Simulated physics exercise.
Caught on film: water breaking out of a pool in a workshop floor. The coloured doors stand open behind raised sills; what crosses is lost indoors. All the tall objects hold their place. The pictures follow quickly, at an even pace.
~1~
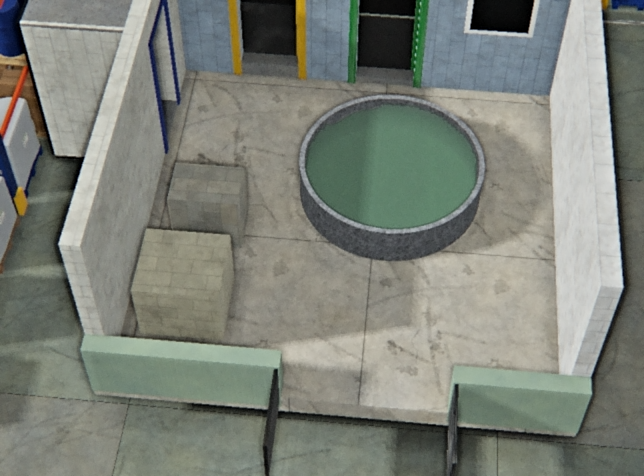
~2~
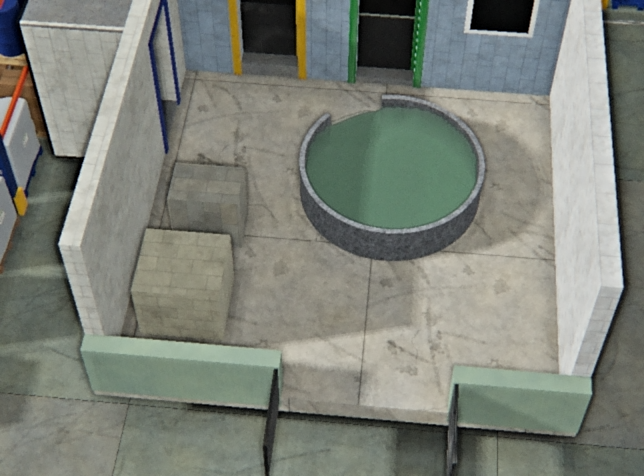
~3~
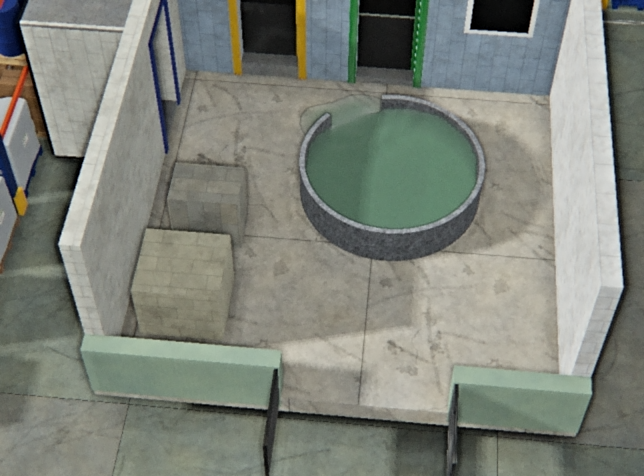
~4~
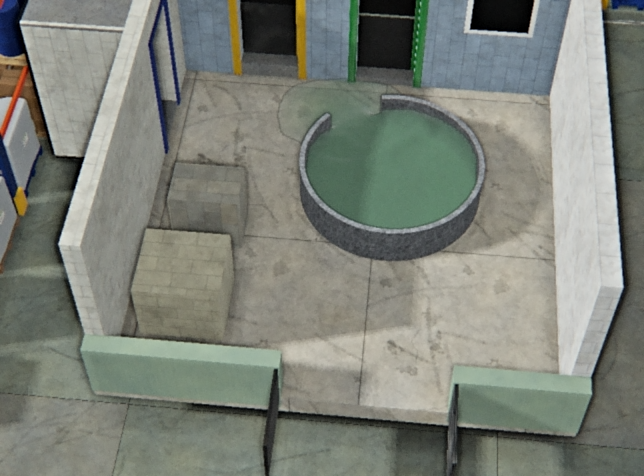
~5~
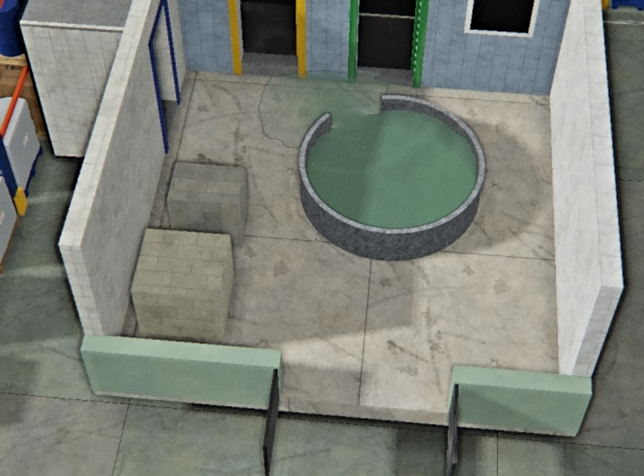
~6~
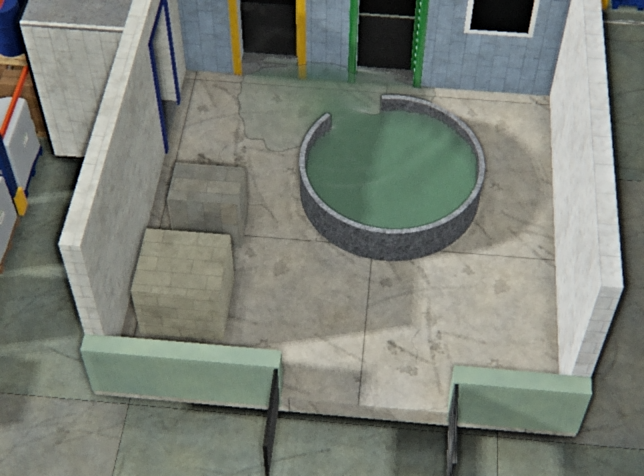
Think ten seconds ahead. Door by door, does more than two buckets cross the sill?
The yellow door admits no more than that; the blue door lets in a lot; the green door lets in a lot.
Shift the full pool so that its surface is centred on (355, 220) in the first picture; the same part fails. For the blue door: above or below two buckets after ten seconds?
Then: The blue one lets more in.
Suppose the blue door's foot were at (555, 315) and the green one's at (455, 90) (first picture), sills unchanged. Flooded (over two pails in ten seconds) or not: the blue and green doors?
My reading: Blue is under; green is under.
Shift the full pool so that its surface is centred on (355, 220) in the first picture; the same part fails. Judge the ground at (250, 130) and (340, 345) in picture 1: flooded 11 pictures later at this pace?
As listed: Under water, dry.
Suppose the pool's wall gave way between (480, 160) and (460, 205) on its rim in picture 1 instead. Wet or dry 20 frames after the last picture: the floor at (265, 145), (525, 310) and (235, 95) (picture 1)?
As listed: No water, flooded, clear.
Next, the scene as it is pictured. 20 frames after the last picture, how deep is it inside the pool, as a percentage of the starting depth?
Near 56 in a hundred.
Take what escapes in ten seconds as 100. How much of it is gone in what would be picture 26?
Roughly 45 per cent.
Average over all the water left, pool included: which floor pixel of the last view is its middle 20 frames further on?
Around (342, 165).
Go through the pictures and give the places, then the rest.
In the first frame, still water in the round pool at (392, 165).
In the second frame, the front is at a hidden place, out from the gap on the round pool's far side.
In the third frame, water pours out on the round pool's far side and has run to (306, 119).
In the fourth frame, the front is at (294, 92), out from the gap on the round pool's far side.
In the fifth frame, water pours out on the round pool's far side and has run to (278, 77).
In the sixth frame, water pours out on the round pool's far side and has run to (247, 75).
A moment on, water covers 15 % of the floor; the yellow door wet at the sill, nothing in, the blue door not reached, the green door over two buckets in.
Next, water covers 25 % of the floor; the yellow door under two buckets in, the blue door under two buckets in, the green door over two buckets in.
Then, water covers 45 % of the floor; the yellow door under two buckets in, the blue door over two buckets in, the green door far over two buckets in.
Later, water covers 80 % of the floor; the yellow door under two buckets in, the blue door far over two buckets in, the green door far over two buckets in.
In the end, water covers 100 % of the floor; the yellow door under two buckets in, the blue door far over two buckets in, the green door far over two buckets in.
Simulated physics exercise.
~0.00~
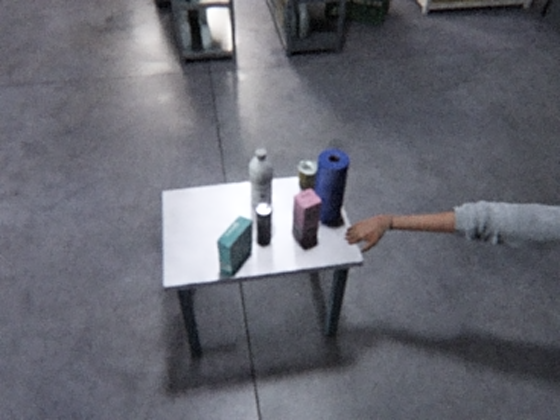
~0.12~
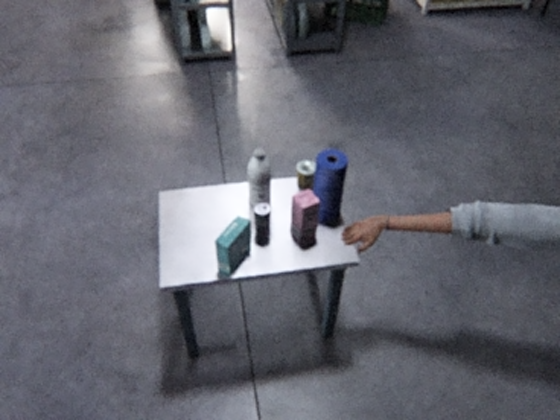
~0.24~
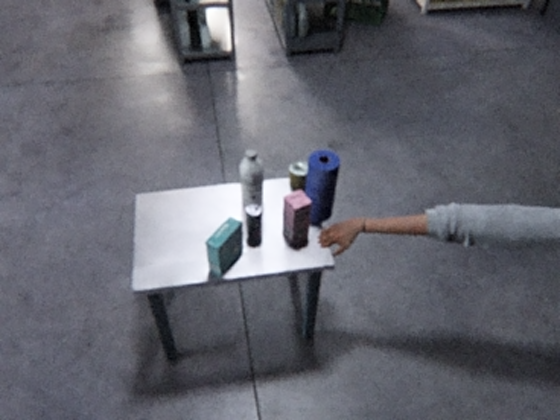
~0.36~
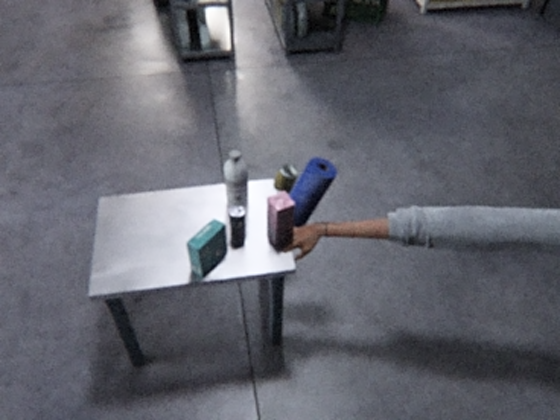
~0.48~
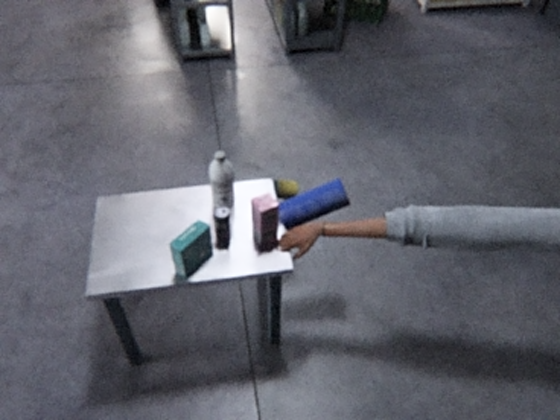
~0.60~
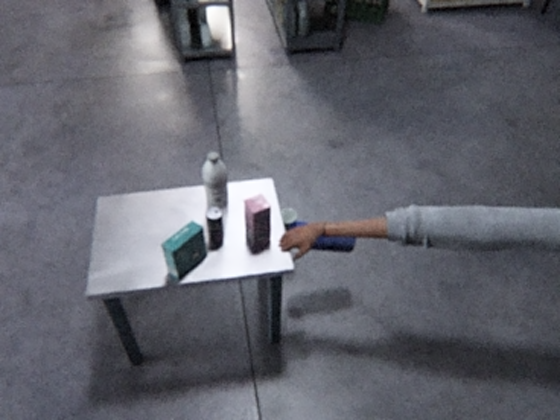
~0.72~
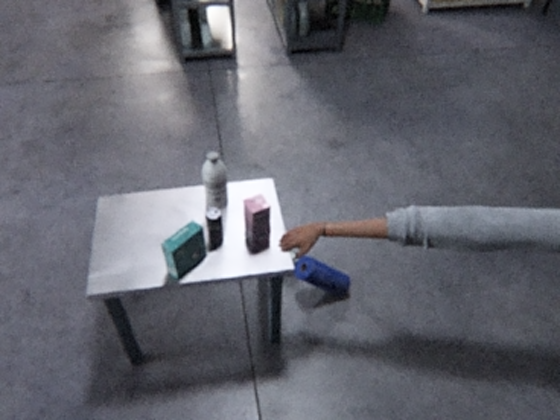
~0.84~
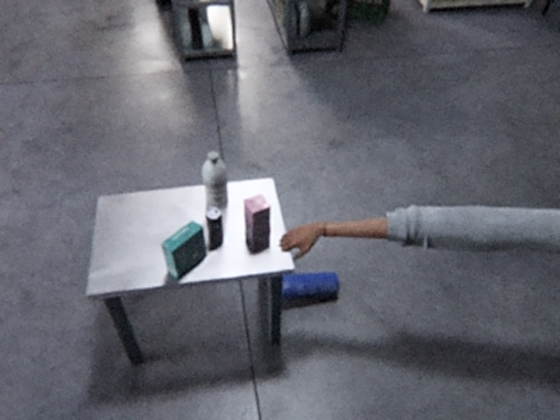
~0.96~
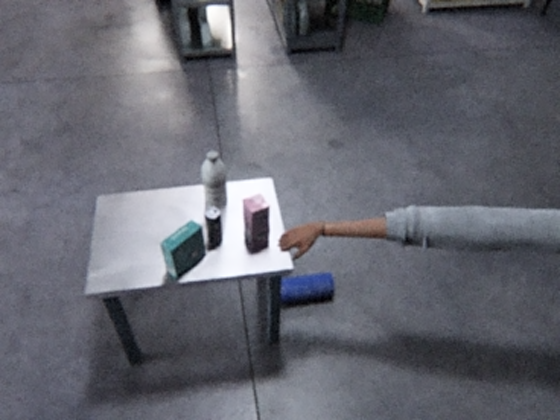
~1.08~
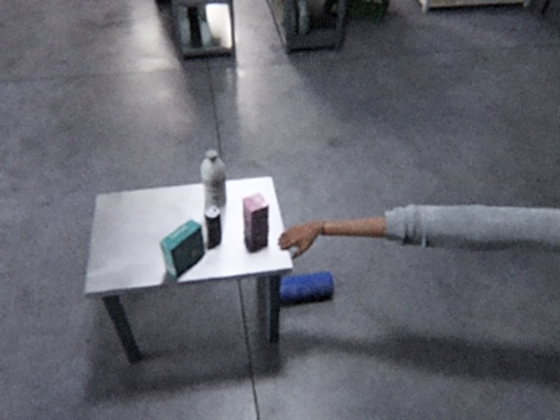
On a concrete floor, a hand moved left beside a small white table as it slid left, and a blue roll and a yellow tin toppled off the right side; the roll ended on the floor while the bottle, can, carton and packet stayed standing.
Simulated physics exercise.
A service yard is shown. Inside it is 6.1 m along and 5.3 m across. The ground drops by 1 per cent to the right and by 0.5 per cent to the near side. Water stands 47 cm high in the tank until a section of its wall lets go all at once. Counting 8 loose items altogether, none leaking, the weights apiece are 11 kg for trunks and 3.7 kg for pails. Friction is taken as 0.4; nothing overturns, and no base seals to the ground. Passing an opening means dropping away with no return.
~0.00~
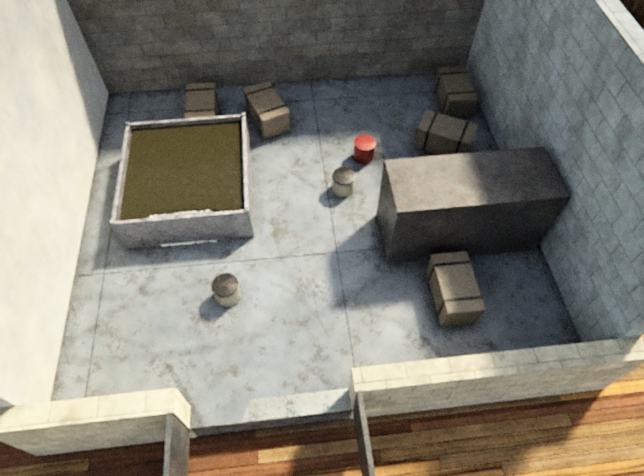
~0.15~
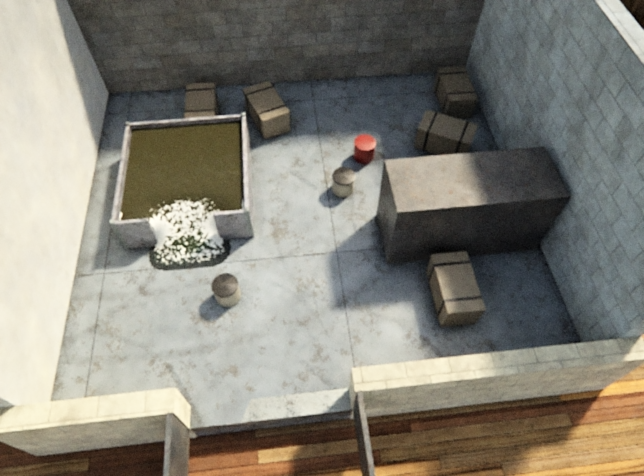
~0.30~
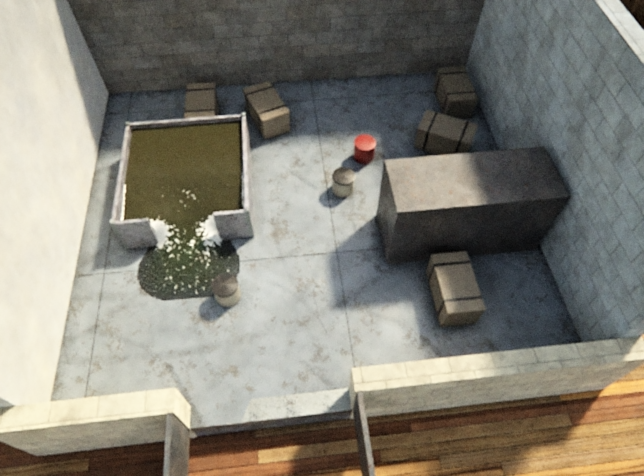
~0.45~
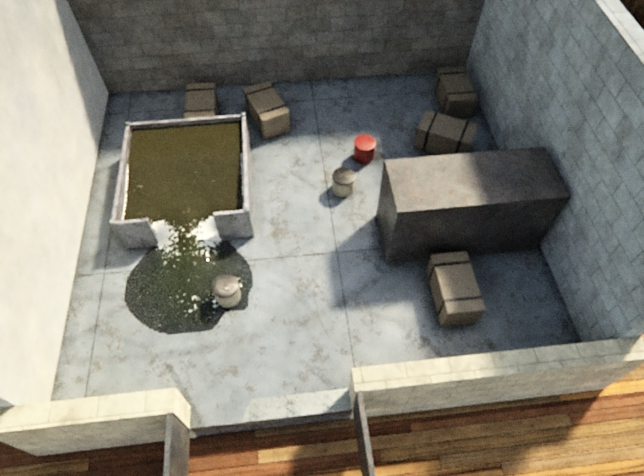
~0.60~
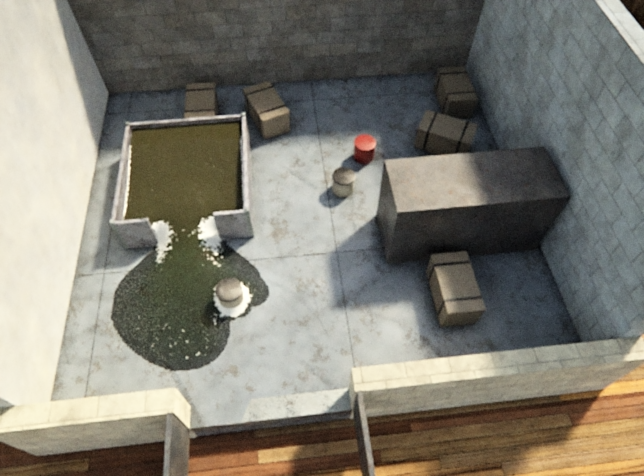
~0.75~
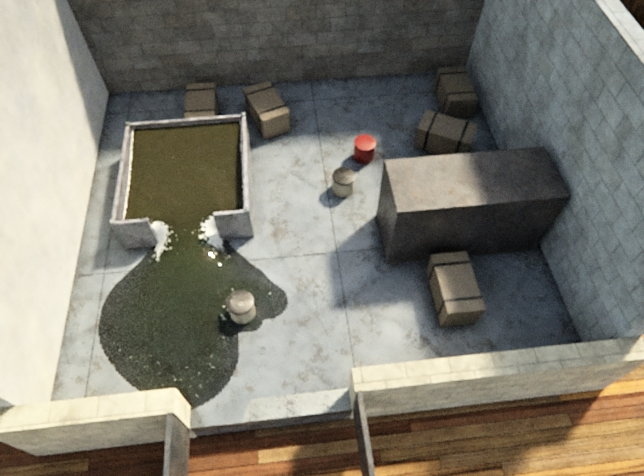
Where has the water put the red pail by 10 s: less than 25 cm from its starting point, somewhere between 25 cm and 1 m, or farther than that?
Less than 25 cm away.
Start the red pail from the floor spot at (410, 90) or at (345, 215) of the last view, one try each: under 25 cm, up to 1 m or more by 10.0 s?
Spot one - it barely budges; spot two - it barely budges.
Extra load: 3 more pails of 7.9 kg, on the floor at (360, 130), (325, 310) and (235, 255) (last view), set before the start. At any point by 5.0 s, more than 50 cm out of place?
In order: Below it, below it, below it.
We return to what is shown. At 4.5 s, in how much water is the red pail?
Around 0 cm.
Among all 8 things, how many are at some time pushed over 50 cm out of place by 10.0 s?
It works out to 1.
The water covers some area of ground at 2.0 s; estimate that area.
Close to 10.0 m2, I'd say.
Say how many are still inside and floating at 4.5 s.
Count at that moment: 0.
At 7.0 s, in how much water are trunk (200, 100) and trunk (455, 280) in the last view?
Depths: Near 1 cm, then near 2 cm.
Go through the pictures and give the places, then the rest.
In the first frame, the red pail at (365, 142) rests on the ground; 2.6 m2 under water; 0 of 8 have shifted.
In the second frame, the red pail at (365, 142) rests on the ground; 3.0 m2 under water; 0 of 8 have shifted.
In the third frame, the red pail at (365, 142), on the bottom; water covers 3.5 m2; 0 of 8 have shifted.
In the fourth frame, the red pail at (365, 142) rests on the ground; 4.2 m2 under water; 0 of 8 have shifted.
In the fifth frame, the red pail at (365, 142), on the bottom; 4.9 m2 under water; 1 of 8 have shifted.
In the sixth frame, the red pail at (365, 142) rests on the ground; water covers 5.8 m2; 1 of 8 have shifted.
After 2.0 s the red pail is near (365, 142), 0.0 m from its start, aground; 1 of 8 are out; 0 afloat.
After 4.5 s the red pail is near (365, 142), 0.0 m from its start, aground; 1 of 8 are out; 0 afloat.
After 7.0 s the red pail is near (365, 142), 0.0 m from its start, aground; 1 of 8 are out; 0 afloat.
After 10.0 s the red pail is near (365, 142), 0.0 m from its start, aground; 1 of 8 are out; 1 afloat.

▶ _EXERCISE BRIEF_
Repeat the listing verbatim. Skip the pictures.

▶ _ANSWER TO THE PROBLEM_
Simulated physics exercise.
Caught on film: water breaking out of a pool in a workshop floor. The coloured doors stand open behind raised sills; what crosses is lost indoors. All the tall objects hold their place. The pictures follow quickly, at an even pace.
~1~
~2~
~3~
~4~
~5~
~6~
Think ten seconds ahead. Door by door, does more than two buckets cross the sill?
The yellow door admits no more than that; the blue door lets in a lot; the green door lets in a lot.
Shift the full pool so that its surface is centred on (355, 220) in the first picture; the same part fails. For the blue door: above or below two buckets after ten seconds?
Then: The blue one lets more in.
Suppose the blue door's foot were at (555, 315) and the green one's at (455, 90) (first picture), sills unchanged. Flooded (over two pails in ten seconds) or not: the blue and green doors?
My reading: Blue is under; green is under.
Shift the full pool so that its surface is centred on (355, 220) in the first picture; the same part fails. Judge the ground at (250, 130) and (340, 345) in picture 1: flooded 11 pictures later at this pace?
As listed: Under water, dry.
Suppose the pool's wall gave way between (480, 160) and (460, 205) on its rim in picture 1 instead. Wet or dry 20 frames after the last picture: the floor at (265, 145), (525, 310) and (235, 95) (picture 1)?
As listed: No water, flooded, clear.
Next, the scene as it is pictured. 20 frames after the last picture, how deep is it inside the pool, as a percentage of the starting depth?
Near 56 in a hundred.
Take what escapes in ten seconds as 100. How much of it is gone in what would be picture 26?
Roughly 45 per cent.
Average over all the water left, pool included: which floor pixel of the last view is its middle 20 frames further on?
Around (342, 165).
Go through the pictures and give the places, then the rest.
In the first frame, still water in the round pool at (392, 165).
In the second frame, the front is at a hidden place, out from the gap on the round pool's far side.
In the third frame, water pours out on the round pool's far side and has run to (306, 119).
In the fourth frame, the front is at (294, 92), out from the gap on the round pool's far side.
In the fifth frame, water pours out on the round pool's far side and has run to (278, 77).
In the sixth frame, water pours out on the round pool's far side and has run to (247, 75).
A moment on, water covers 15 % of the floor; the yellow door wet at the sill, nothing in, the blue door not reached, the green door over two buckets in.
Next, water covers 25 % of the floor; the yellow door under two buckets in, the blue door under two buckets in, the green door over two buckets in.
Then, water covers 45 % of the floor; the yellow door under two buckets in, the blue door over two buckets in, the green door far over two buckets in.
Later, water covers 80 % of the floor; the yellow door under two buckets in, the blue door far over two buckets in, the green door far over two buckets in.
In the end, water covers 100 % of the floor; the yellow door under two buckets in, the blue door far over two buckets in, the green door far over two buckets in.
Simulated physics exercise.
~0.00~
~0.12~
~0.24~
~0.36~
~0.48~
~0.60~
~0.72~
~0.84~
~0.96~
~1.08~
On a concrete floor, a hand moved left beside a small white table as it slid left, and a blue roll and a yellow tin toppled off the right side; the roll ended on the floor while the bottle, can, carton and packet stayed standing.
Simulated physics exercise.
A service yard is shown. Inside it is 6.1 m along and 5.3 m across. The ground drops by 1 per cent to the right and by 0.5 per cent to the near side. Water stands 47 cm high in the tank until a section of its wall lets go all at once. Counting 8 loose items altogether, none leaking, the weights apiece are 11 kg for trunks and 3.7 kg for pails. Friction is taken as 0.4; nothing overturns, and no base seals to the ground. Passing an opening means dropping away with no return.
~0.00~
~0.15~
~0.30~
~0.45~
~0.60~
~0.75~
Where has the water put the red pail by 10 s: less than 25 cm from its starting point, somewhere between 25 cm and 1 m, or farther than that?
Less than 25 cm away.
Start the red pail from the floor spot at (410, 90) or at (345, 215) of the last view, one try each: under 25 cm, up to 1 m or more by 10.0 s?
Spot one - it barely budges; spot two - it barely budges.
Extra load: 3 more pails of 7.9 kg, on the floor at (360, 130), (325, 310) and (235, 255) (last view), set before the start. At any point by 5.0 s, more than 50 cm out of place?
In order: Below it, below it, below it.
We return to what is shown. At 4.5 s, in how much water is the red pail?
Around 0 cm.
Among all 8 things, how many are at some time pushed over 50 cm out of place by 10.0 s?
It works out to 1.
The water covers some area of ground at 2.0 s; estimate that area.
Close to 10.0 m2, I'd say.
Say how many are still inside and floating at 4.5 s.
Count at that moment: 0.
At 7.0 s, in how much water are trunk (200, 100) and trunk (455, 280) in the last view?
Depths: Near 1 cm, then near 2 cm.
Go through the pictures and give the places, then the rest.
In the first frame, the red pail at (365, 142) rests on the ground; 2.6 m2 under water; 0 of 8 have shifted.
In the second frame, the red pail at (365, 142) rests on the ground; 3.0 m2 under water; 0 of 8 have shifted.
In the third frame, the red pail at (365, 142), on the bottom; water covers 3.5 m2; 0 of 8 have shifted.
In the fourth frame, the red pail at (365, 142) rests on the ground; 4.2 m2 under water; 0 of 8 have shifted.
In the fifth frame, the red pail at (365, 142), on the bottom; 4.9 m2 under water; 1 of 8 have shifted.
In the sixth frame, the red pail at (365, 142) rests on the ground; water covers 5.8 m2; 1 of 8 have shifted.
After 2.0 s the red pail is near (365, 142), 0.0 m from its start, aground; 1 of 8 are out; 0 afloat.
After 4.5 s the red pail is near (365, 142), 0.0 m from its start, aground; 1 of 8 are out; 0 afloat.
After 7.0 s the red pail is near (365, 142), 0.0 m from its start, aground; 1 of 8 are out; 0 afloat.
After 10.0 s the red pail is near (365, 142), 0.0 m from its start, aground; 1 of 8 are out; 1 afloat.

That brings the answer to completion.